Only the lines from the one containing "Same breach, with" down to the one containing "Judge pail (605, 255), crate", inclusive, are to be quoted exactly.

+ + +

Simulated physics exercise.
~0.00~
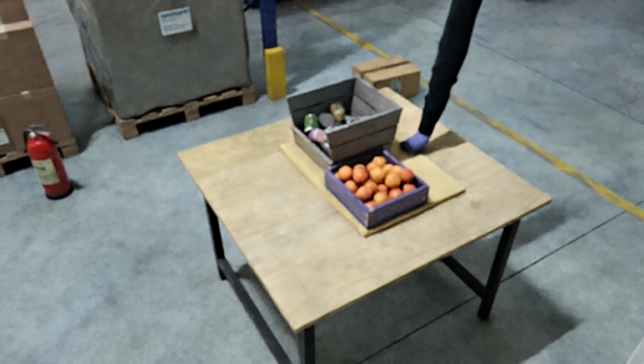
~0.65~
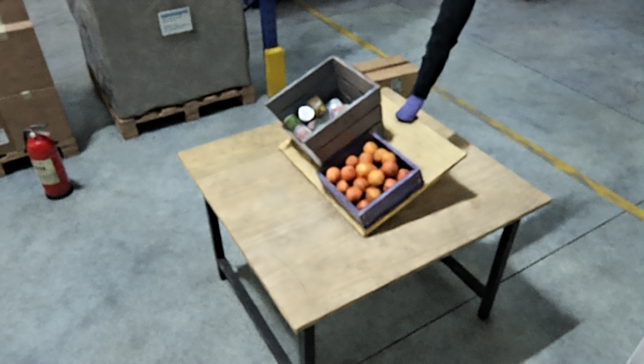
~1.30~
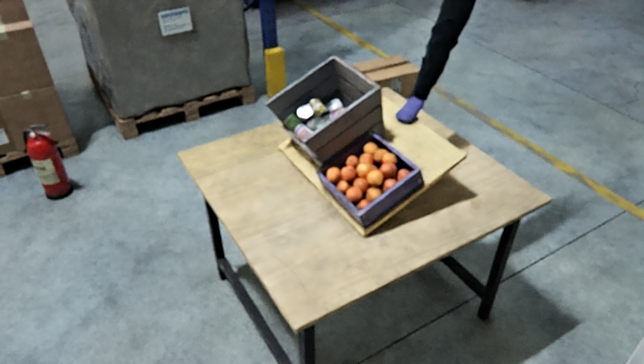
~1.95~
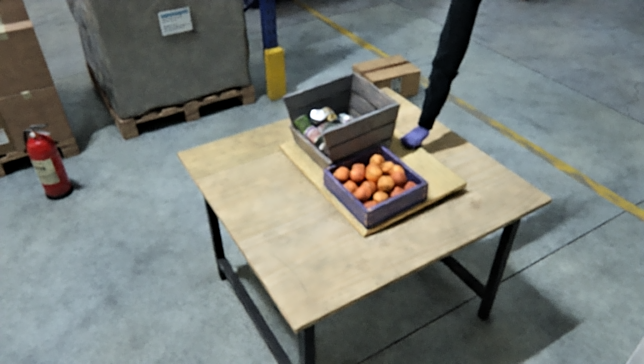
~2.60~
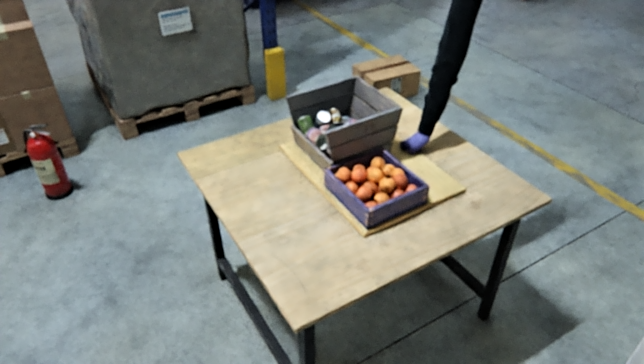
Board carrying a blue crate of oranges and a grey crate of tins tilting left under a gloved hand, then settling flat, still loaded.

+ + +

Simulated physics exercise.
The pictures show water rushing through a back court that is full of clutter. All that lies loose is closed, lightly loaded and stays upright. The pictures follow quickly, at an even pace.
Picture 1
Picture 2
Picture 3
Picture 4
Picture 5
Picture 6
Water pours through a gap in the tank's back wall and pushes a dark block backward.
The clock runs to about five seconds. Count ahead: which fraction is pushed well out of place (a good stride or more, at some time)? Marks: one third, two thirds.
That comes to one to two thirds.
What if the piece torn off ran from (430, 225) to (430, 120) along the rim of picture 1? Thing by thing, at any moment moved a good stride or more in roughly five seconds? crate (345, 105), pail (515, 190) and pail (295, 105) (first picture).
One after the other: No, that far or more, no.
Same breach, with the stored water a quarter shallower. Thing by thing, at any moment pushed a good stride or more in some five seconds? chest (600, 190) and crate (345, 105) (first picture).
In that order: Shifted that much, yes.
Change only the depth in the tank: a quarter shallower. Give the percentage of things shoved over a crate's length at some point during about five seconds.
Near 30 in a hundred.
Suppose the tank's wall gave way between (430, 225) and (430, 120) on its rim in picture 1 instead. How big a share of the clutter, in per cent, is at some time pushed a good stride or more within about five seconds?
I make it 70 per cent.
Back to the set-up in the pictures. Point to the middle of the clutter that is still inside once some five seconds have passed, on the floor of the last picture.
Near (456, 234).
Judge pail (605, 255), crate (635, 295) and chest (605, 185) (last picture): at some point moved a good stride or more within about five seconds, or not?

+ + +

EXPECTED ANSWER:
Same breach, with the stored water a quarter shallower. Thing by thing, at any moment pushed a good stride or more in some five seconds? chest (600, 190) and crate (345, 105) (first picture).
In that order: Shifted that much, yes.
Change only the depth in the tank: a quarter shallower. Give the percentage of things shoved over a crate's length at some point during about five seconds.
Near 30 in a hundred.
Suppose the tank's wall gave way between (430, 225) and (430, 120) on its rim in picture 1 instead. How big a share of the clutter, in per cent, is at some time pushed a good stride or more within about five seconds?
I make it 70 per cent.
Back to the set-up in the pictures. Point to the middle of the clutter that is still inside once some five seconds have passed, on the floor of the last picture.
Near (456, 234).
Judge pail (605, 255), crate (635, 295) and chest (605, 185) (last picture): at some point moved a good stride or more within about five seconds, or not?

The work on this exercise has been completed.